▶ WHAT THIS TASK INVOLVES: Locate the line that contains "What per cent", then copy it and all later lines of the data below exactly, through the last one.
"""
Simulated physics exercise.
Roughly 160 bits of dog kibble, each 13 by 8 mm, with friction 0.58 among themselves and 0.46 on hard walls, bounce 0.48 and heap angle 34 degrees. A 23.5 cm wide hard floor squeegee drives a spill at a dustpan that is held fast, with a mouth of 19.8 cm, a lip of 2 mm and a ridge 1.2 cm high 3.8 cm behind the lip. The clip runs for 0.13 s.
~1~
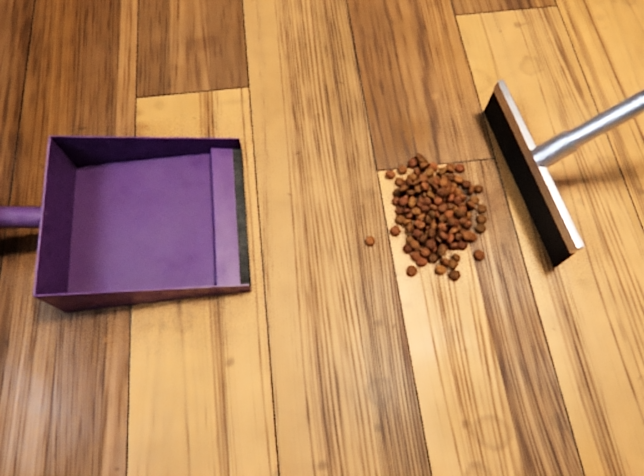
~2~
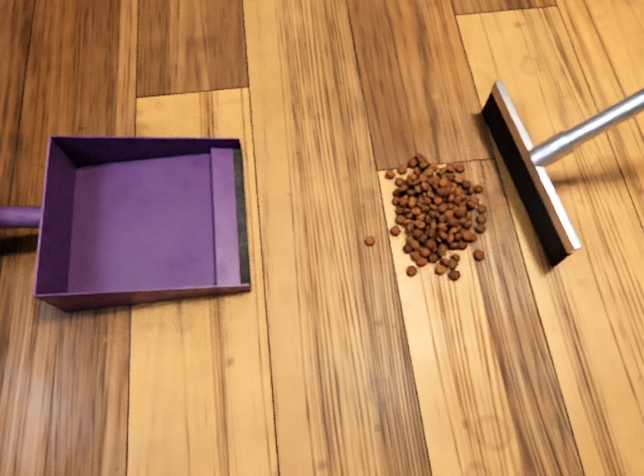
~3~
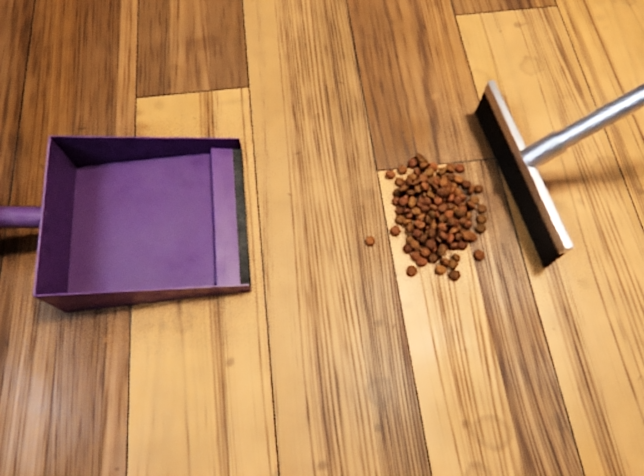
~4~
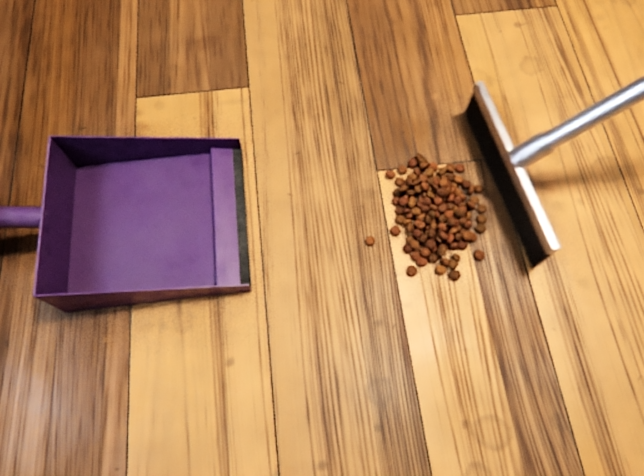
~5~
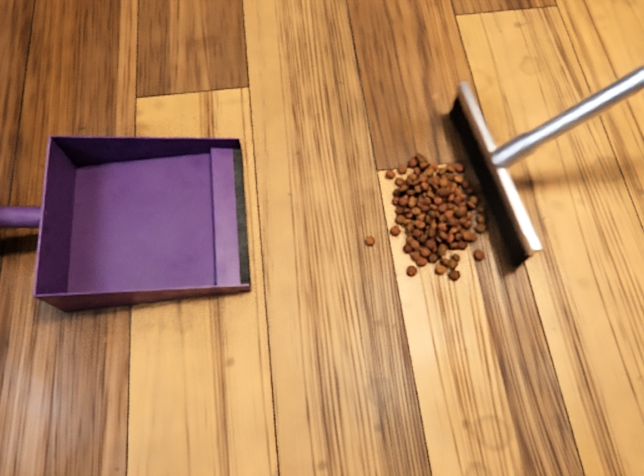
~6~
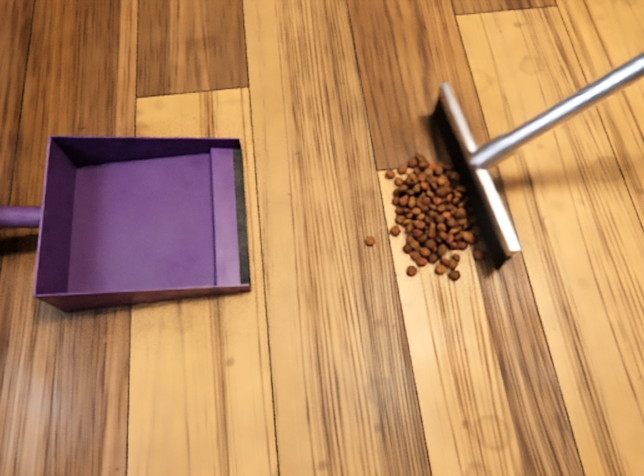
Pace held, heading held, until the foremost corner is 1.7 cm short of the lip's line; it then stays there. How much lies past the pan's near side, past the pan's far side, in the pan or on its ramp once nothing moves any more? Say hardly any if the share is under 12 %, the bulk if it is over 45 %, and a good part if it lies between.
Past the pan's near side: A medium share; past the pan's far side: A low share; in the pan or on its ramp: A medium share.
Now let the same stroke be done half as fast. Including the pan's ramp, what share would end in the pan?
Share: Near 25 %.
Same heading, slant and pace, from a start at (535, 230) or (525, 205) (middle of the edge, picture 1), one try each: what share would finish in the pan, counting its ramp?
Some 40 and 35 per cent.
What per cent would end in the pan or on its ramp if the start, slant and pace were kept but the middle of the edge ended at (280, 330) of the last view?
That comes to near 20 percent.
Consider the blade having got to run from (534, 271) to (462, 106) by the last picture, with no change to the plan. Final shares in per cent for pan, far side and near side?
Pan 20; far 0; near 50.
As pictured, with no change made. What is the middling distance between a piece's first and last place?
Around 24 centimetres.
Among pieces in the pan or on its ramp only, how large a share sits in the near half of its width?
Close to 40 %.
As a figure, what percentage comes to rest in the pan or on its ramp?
"""
▶ EXERCISE OUTPUT:
What per cent would end in the pan or on its ramp if the start, slant and pace were kept but the middle of the edge ended at (280, 330) of the last view?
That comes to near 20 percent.
Consider the blade having got to run from (534, 271) to (462, 106) by the last picture, with no change to the plan. Final shares in per cent for pan, far side and near side?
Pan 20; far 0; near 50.
As pictured, with no change made. What is the middling distance between a piece's first and last place?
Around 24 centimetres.
Among pieces in the pan or on its ramp only, how large a share sits in the near half of its width?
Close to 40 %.
As a figure, what percentage comes to rest in the pan or on its ramp?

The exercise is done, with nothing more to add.